• [Stated task] Output exactly the lines that run from the line with "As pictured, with" to the end of the material, both ends included, and no other lines.

--- START Source excerpt ---

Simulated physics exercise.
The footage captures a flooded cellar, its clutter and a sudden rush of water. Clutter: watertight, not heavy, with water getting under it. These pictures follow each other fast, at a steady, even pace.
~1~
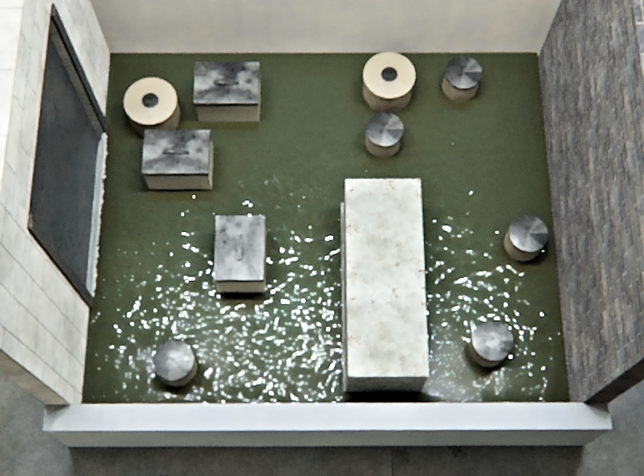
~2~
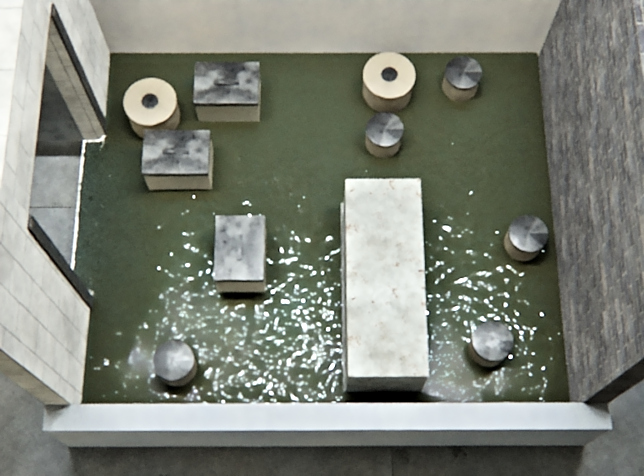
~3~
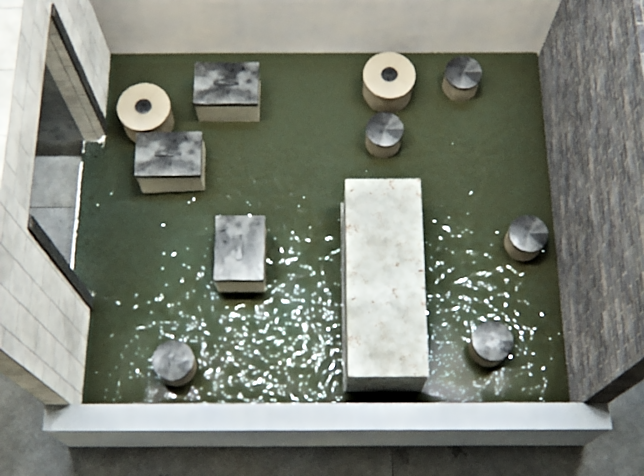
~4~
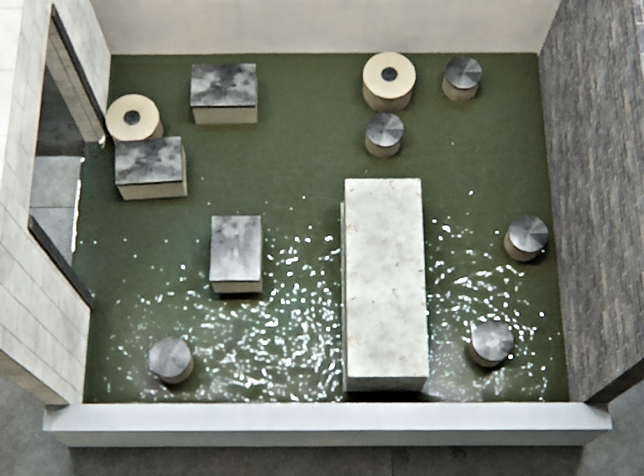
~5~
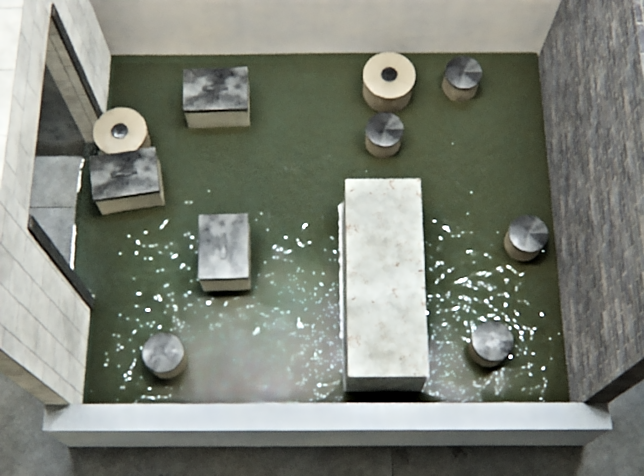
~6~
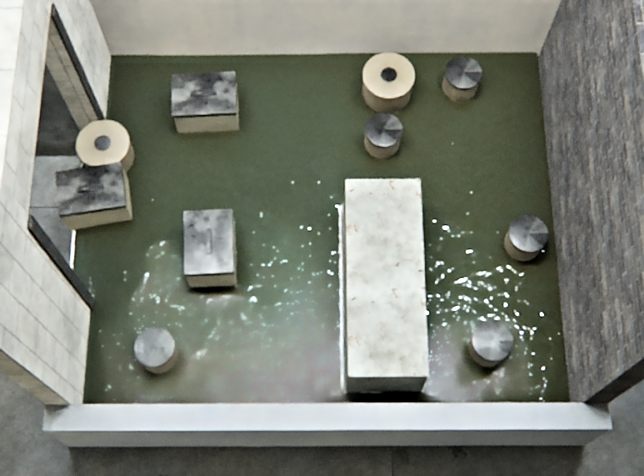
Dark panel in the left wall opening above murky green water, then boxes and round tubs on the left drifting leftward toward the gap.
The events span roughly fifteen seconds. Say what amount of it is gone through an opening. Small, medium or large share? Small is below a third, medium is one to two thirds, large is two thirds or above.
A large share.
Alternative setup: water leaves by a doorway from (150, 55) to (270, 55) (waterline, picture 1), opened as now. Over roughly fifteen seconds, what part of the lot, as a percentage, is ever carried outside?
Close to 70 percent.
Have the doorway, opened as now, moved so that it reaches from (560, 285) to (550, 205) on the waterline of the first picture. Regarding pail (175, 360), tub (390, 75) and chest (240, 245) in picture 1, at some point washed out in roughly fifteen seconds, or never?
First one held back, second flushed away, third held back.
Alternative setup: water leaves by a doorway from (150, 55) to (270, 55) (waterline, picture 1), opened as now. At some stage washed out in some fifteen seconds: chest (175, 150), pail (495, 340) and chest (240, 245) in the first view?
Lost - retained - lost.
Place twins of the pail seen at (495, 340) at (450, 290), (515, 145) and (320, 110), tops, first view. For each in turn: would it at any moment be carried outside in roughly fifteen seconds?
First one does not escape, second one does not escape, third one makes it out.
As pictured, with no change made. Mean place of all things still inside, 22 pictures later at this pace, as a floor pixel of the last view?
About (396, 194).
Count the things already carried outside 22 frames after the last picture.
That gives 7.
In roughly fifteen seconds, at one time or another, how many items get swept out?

--- END Source excerpt ---

• [Completed task]
As pictured, with no change made. Mean place of all things still inside, 22 pictures later at this pace, as a floor pixel of the last view?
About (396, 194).
Count the things already carried outside 22 frames after the last picture.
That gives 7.
In roughly fifteen seconds, at one time or another, how many items get swept out?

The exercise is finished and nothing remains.